### Description of the task
Your task is to copy the listing exactly. Drop any pictures from the copy.
········
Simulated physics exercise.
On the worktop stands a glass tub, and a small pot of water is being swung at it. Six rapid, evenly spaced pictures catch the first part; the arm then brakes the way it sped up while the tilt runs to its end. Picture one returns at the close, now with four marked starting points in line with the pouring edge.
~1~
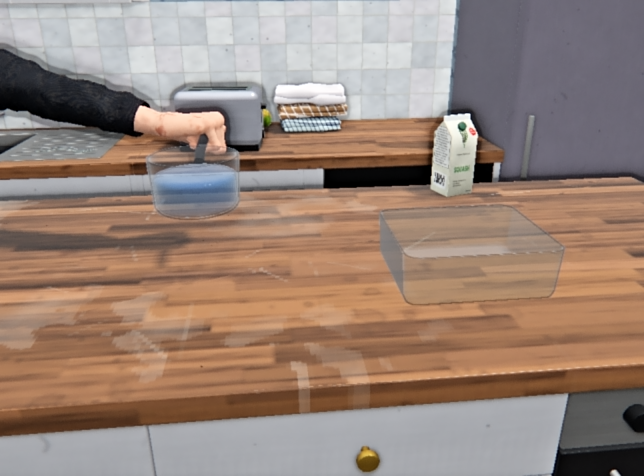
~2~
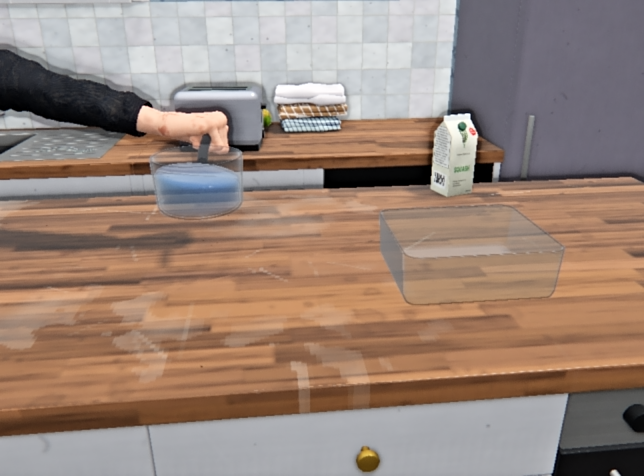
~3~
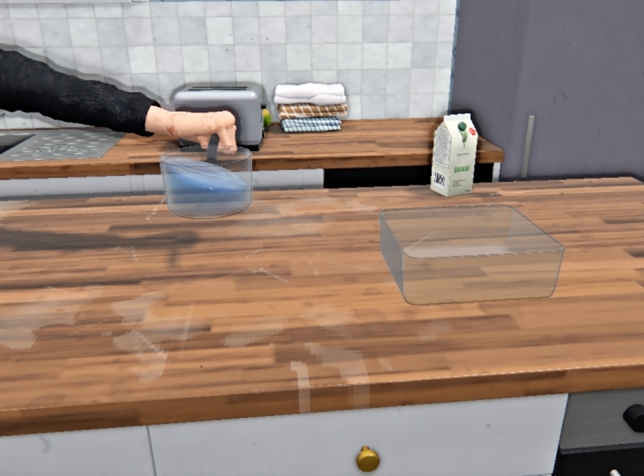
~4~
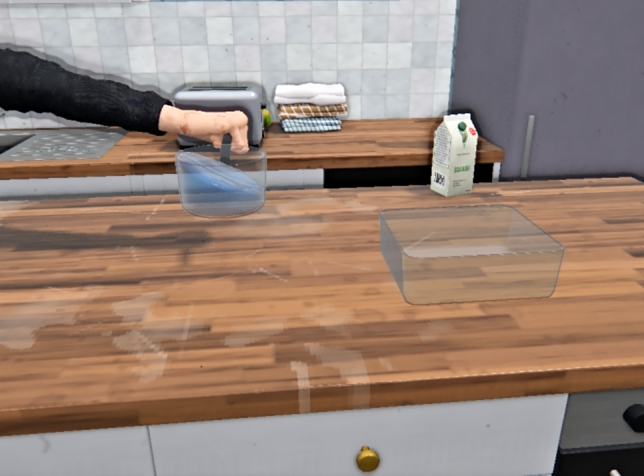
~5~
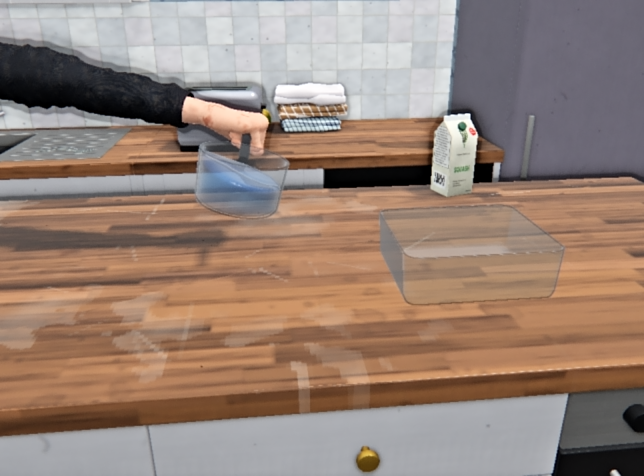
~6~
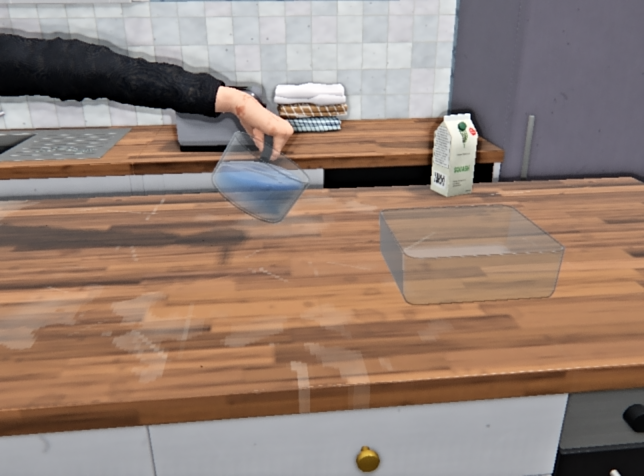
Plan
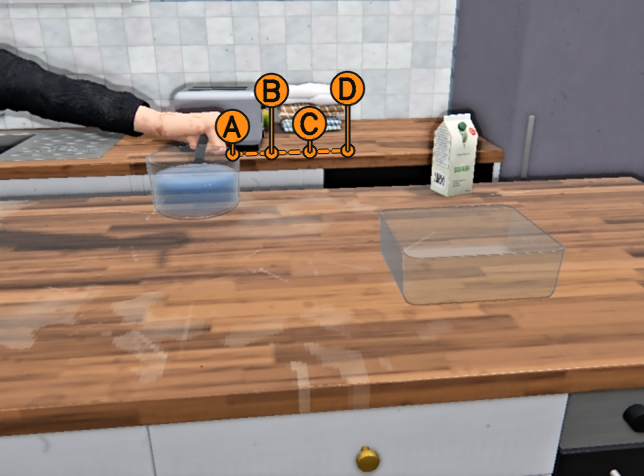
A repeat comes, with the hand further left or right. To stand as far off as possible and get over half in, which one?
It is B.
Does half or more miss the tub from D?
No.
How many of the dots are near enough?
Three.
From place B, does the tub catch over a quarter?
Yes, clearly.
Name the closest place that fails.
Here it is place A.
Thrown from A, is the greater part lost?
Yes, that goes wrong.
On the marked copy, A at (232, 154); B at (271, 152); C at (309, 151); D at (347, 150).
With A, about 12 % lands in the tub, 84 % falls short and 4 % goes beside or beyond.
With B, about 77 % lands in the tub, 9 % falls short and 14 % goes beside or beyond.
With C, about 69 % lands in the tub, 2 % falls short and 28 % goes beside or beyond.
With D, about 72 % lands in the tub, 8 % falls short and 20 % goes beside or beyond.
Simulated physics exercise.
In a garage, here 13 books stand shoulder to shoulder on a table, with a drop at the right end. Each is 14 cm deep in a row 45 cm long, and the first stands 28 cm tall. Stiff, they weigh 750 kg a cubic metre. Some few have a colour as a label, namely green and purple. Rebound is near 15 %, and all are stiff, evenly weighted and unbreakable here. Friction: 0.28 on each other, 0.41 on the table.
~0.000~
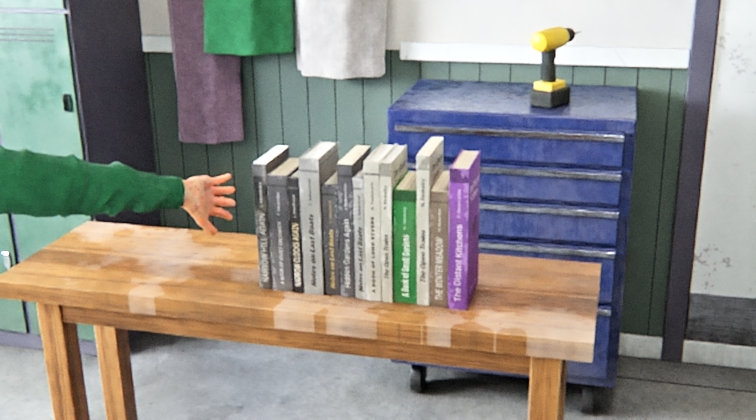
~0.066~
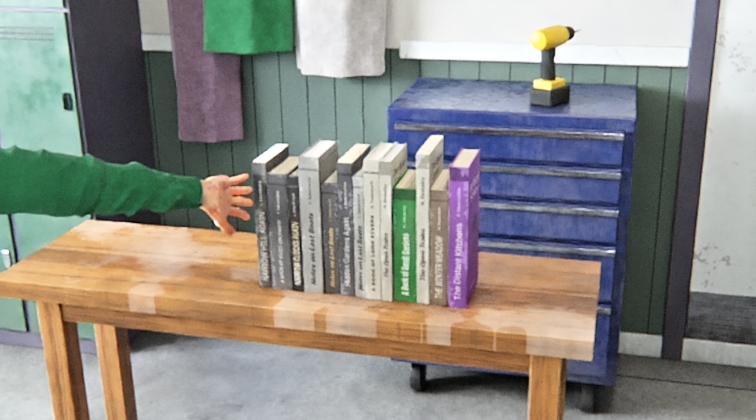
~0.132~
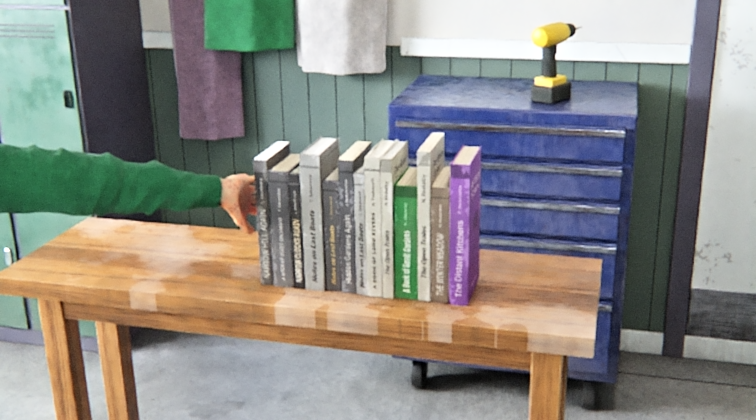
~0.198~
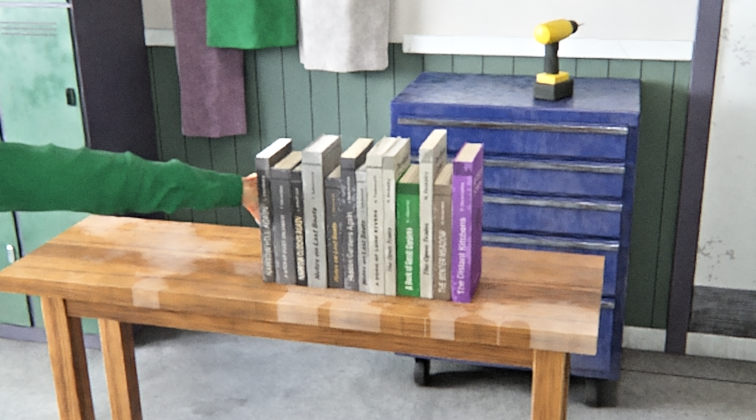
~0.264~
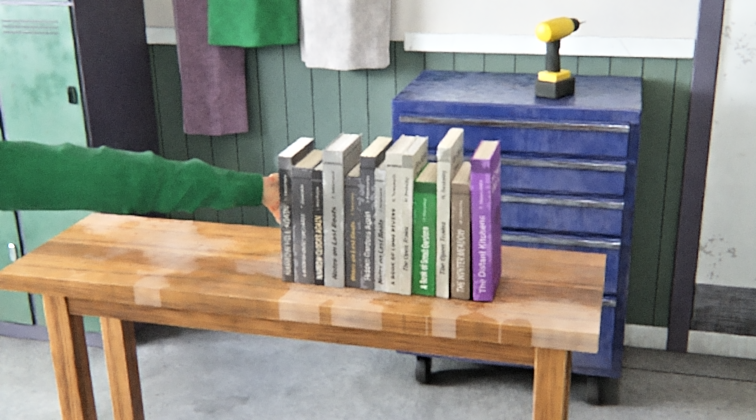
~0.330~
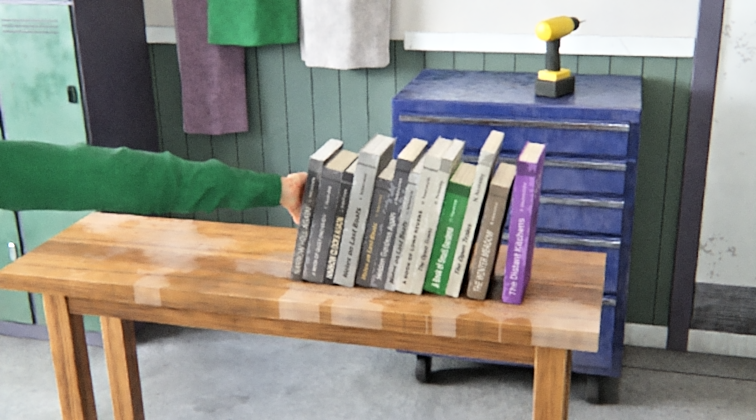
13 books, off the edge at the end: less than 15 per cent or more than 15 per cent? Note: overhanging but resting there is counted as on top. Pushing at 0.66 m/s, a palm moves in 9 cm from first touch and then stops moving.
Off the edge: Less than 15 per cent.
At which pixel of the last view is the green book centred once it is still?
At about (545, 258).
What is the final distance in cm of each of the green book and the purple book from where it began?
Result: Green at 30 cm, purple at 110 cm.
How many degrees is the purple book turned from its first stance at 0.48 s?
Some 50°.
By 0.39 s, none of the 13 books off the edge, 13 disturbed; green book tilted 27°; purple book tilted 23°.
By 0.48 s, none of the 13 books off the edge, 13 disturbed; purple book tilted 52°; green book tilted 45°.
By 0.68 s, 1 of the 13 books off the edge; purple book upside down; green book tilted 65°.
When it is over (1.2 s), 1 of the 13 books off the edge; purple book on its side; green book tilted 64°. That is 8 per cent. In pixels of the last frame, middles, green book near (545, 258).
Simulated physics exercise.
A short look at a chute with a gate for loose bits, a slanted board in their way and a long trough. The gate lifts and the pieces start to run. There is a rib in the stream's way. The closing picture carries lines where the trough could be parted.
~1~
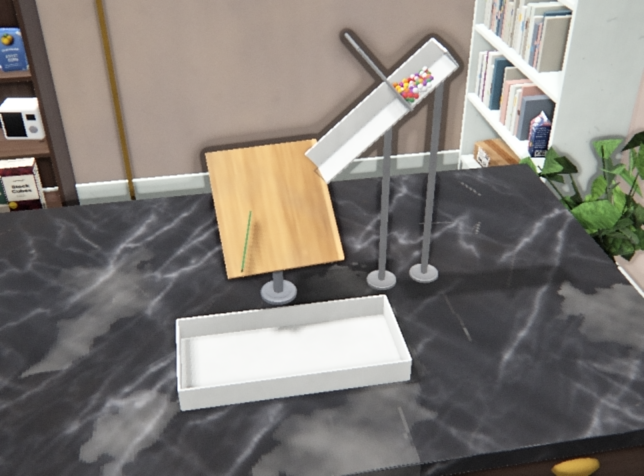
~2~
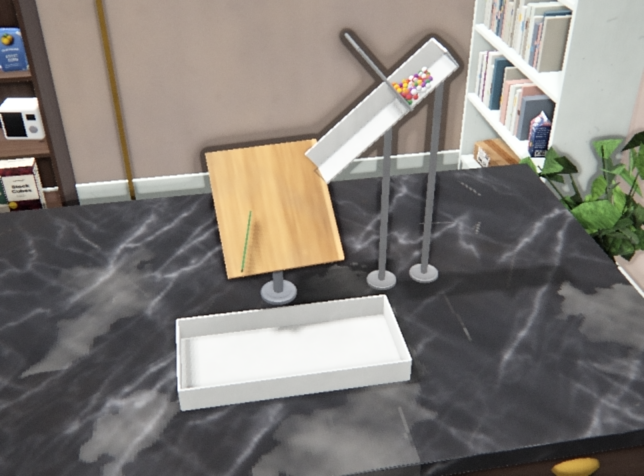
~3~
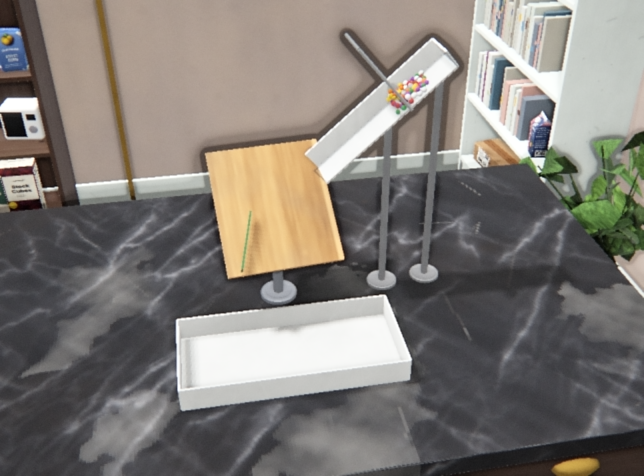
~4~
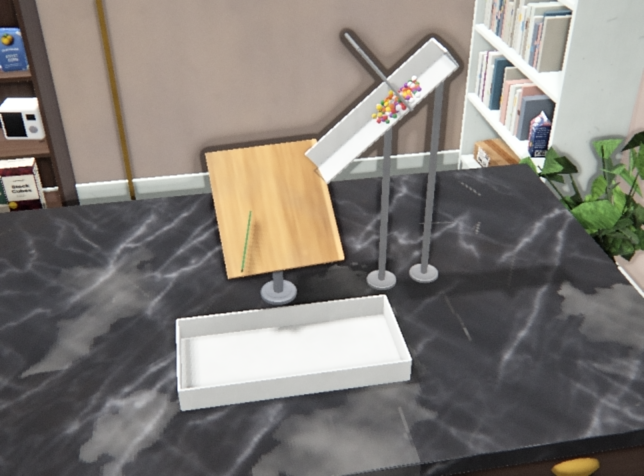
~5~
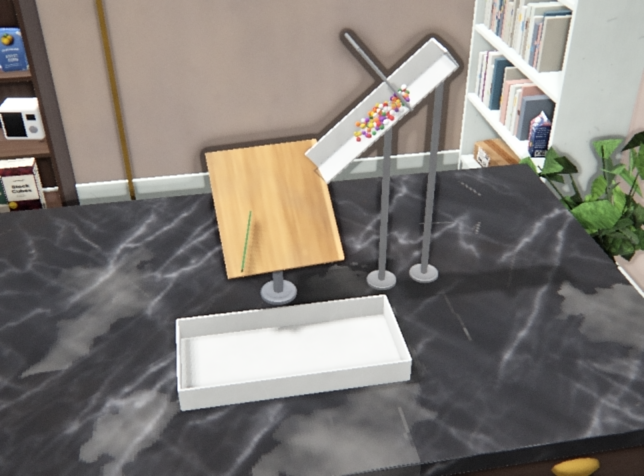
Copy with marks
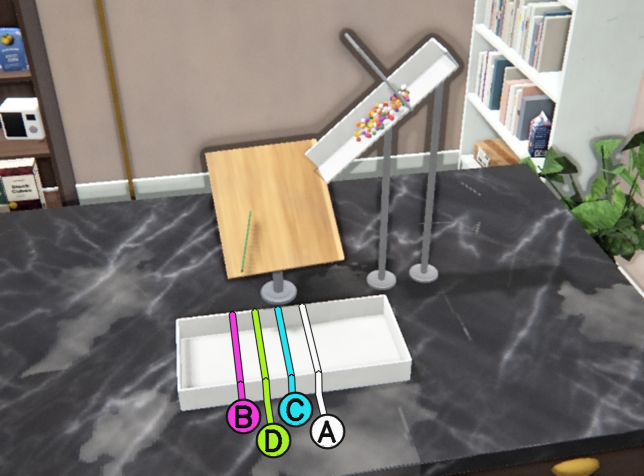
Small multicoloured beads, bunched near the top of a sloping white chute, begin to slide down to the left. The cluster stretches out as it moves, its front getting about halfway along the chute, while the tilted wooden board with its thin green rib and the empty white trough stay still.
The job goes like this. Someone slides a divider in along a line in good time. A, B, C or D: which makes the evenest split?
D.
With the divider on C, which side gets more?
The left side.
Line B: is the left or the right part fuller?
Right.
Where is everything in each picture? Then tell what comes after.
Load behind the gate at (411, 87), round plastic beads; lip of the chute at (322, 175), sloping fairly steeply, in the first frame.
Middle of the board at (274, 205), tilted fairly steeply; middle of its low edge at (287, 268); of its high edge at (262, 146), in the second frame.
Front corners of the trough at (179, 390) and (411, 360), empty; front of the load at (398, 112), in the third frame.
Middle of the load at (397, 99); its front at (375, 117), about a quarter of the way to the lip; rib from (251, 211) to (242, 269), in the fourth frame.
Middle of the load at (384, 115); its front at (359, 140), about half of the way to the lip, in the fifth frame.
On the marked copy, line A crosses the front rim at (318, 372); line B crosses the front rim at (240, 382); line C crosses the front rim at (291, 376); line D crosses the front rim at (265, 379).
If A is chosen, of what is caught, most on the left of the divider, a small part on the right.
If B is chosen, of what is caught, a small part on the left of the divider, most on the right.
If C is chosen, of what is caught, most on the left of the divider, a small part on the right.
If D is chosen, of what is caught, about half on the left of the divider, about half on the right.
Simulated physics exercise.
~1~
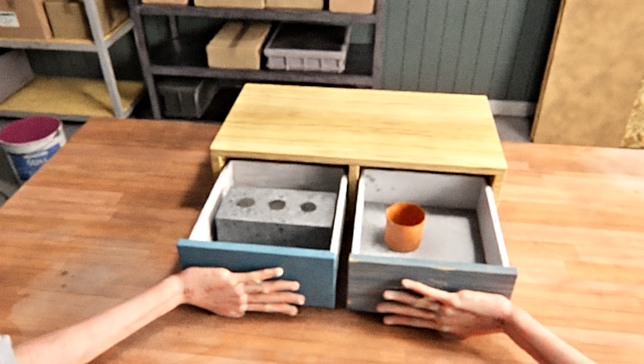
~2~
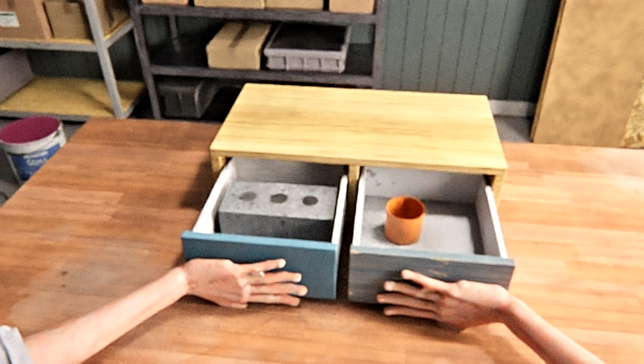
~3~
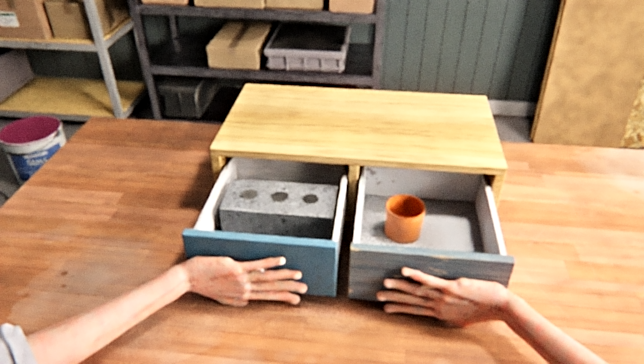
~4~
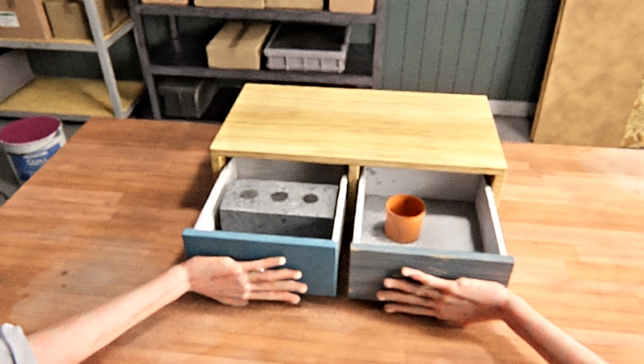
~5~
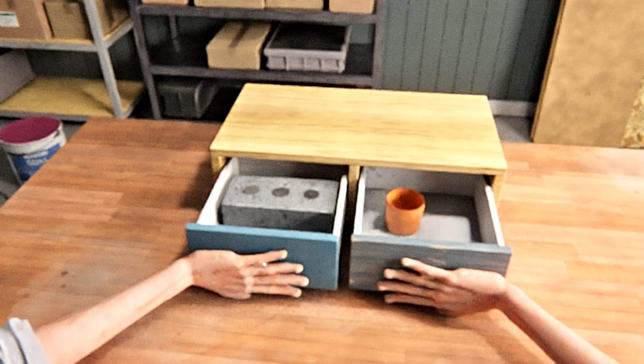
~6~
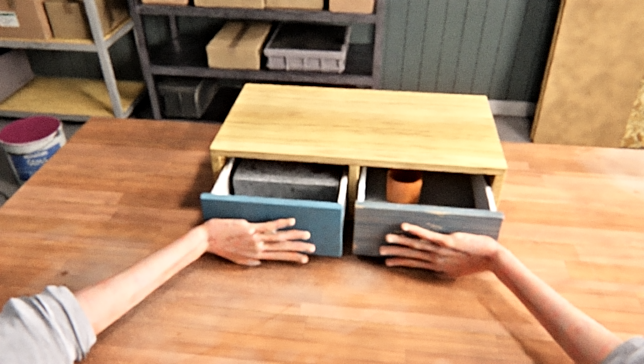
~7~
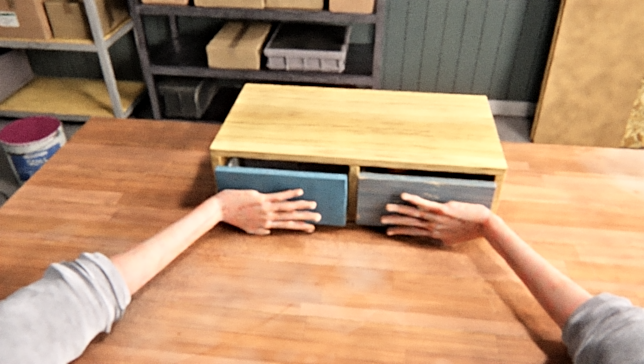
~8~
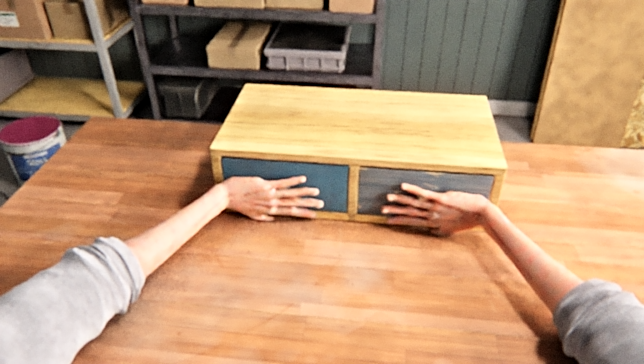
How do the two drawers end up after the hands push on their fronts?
········
### Worked answer
Simulated physics exercise.
On the worktop stands a glass tub, and a small pot of water is being swung at it. Six rapid, evenly spaced pictures catch the first part; the arm then brakes the way it sped up while the tilt runs to its end. Picture one returns at the close, now with four marked starting points in line with the pouring edge.
~1~
~2~
~3~
~4~
~5~
~6~
Plan
A repeat comes, with the hand further left or right. To stand as far off as possible and get over half in, which one?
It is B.
Does half or more miss the tub from D?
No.
How many of the dots are near enough?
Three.
From place B, does the tub catch over a quarter?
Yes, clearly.
Name the closest place that fails.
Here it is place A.
Thrown from A, is the greater part lost?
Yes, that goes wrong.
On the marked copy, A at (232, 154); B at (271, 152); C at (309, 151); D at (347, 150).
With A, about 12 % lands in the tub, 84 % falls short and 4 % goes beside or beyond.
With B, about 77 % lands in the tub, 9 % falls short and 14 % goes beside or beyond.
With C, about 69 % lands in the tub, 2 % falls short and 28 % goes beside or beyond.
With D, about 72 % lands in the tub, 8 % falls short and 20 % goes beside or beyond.
Simulated physics exercise.
In a garage, here 13 books stand shoulder to shoulder on a table, with a drop at the right end. Each is 14 cm deep in a row 45 cm long, and the first stands 28 cm tall. Stiff, they weigh 750 kg a cubic metre. Some few have a colour as a label, namely green and purple. Rebound is near 15 %, and all are stiff, evenly weighted and unbreakable here. Friction: 0.28 on each other, 0.41 on the table.
~0.000~
~0.066~
~0.132~
~0.198~
~0.264~
~0.330~
13 books, off the edge at the end: less than 15 per cent or more than 15 per cent? Note: overhanging but resting there is counted as on top. Pushing at 0.66 m/s, a palm moves in 9 cm from first touch and then stops moving.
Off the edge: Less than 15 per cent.
At which pixel of the last view is the green book centred once it is still?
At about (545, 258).
What is the final distance in cm of each of the green book and the purple book from where it began?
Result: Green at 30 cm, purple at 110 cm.
How many degrees is the purple book turned from its first stance at 0.48 s?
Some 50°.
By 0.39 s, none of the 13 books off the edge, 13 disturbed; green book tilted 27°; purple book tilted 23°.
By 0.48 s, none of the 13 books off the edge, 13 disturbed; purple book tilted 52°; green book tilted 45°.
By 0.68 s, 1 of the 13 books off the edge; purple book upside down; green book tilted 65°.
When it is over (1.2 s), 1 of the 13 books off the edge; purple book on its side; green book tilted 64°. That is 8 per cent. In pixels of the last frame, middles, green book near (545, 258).
Simulated physics exercise.
A short look at a chute with a gate for loose bits, a slanted board in their way and a long trough. The gate lifts and the pieces start to run. There is a rib in the stream's way. The closing picture carries lines where the trough could be parted.
~1~
~2~
~3~
~4~
~5~
Copy with marks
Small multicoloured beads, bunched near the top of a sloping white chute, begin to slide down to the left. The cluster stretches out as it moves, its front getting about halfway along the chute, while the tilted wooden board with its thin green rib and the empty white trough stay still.
The job goes like this. Someone slides a divider in along a line in good time. A, B, C or D: which makes the evenest split?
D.
With the divider on C, which side gets more?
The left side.
Line B: is the left or the right part fuller?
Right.
Where is everything in each picture? Then tell what comes after.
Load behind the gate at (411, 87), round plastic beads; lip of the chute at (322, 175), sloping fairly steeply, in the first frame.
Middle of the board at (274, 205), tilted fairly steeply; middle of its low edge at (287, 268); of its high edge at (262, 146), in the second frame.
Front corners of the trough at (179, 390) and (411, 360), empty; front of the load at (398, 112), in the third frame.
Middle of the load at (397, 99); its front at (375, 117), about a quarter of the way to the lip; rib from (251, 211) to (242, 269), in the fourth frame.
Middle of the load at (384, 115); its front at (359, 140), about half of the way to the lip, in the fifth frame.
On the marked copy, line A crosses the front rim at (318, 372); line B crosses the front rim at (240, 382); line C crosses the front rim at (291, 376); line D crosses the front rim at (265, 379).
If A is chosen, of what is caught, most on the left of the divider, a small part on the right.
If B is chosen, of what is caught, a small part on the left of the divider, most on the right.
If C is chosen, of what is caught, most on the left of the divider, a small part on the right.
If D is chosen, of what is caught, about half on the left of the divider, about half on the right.
Simulated physics exercise.
~1~
~2~
~3~
~4~
~5~
~6~
~7~
~8~
How do the two drawers end up after the hands push on their fronts?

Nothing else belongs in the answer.